[start]

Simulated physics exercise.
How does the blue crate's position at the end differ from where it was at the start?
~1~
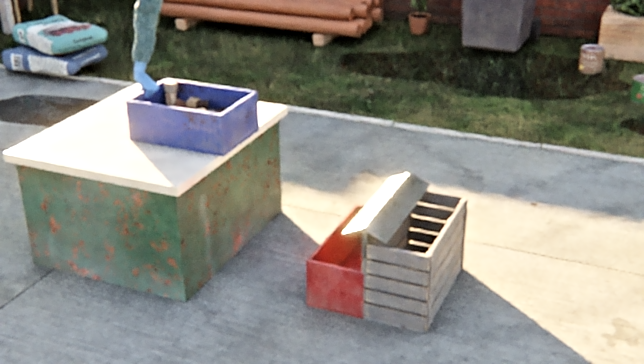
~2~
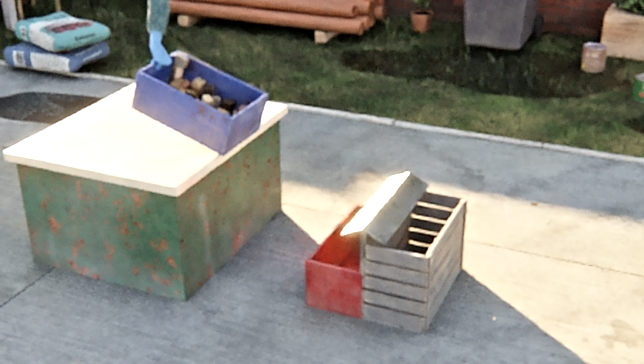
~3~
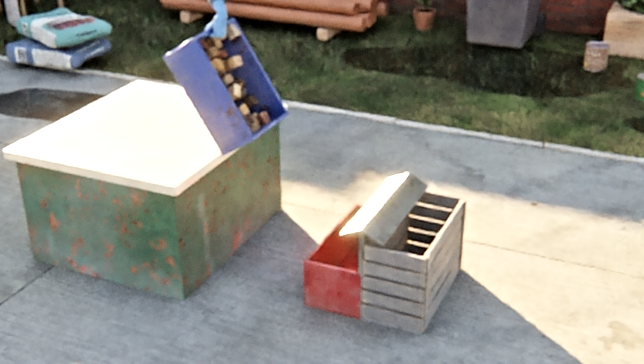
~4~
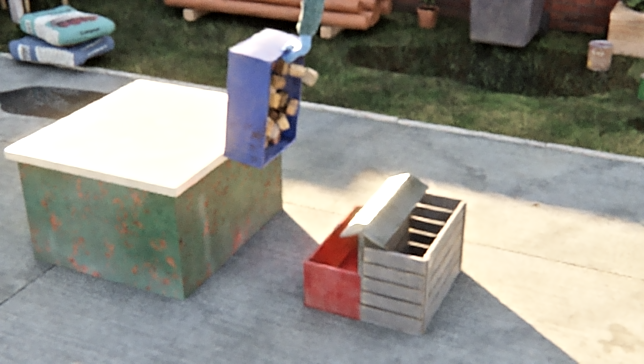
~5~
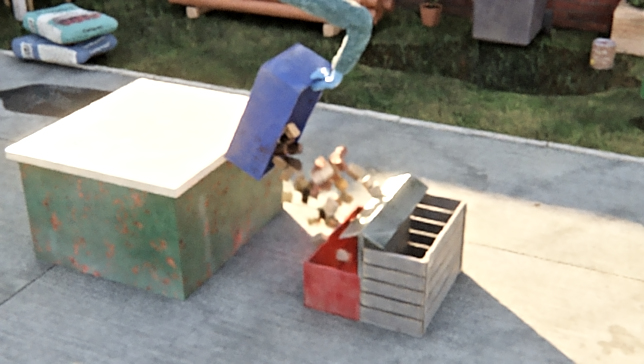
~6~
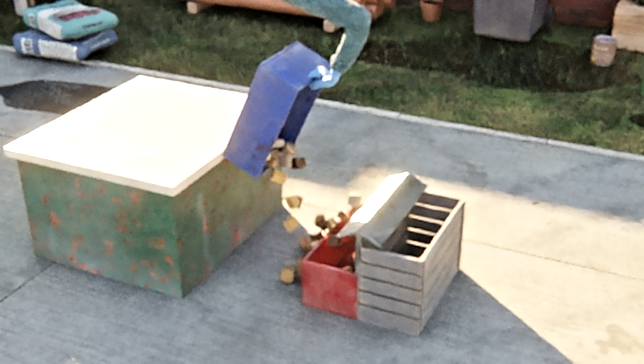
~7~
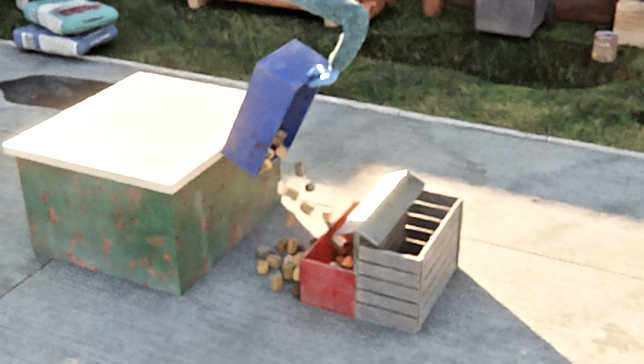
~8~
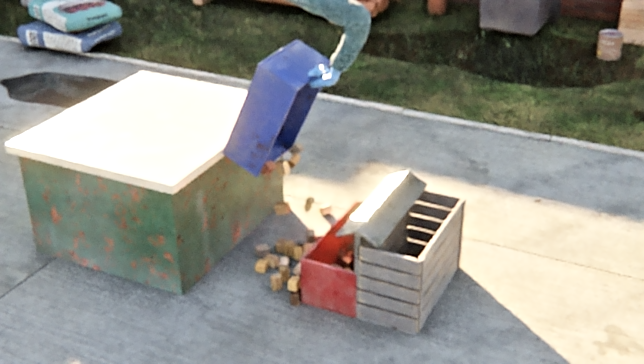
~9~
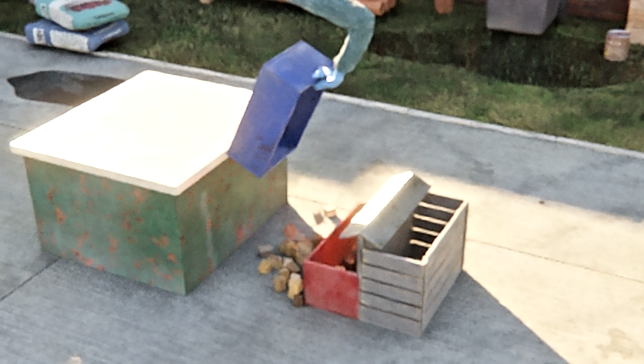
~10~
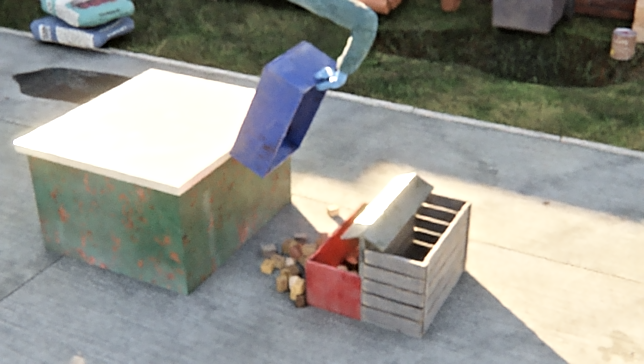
At the start the blue crate sits upright on the white bench top, but by the end it is farther right, held steeply tipped at the bench's right edge with its open side facing down.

[end]

Give every line back word for word and leave the pictures out.

> [TASK SOLUTION]
Simulated physics exercise.
How does the blue crate's position at the end differ from where it was at the start?
~1~
~2~
~3~
~4~
~5~
~6~
~7~
~8~
~9~
~10~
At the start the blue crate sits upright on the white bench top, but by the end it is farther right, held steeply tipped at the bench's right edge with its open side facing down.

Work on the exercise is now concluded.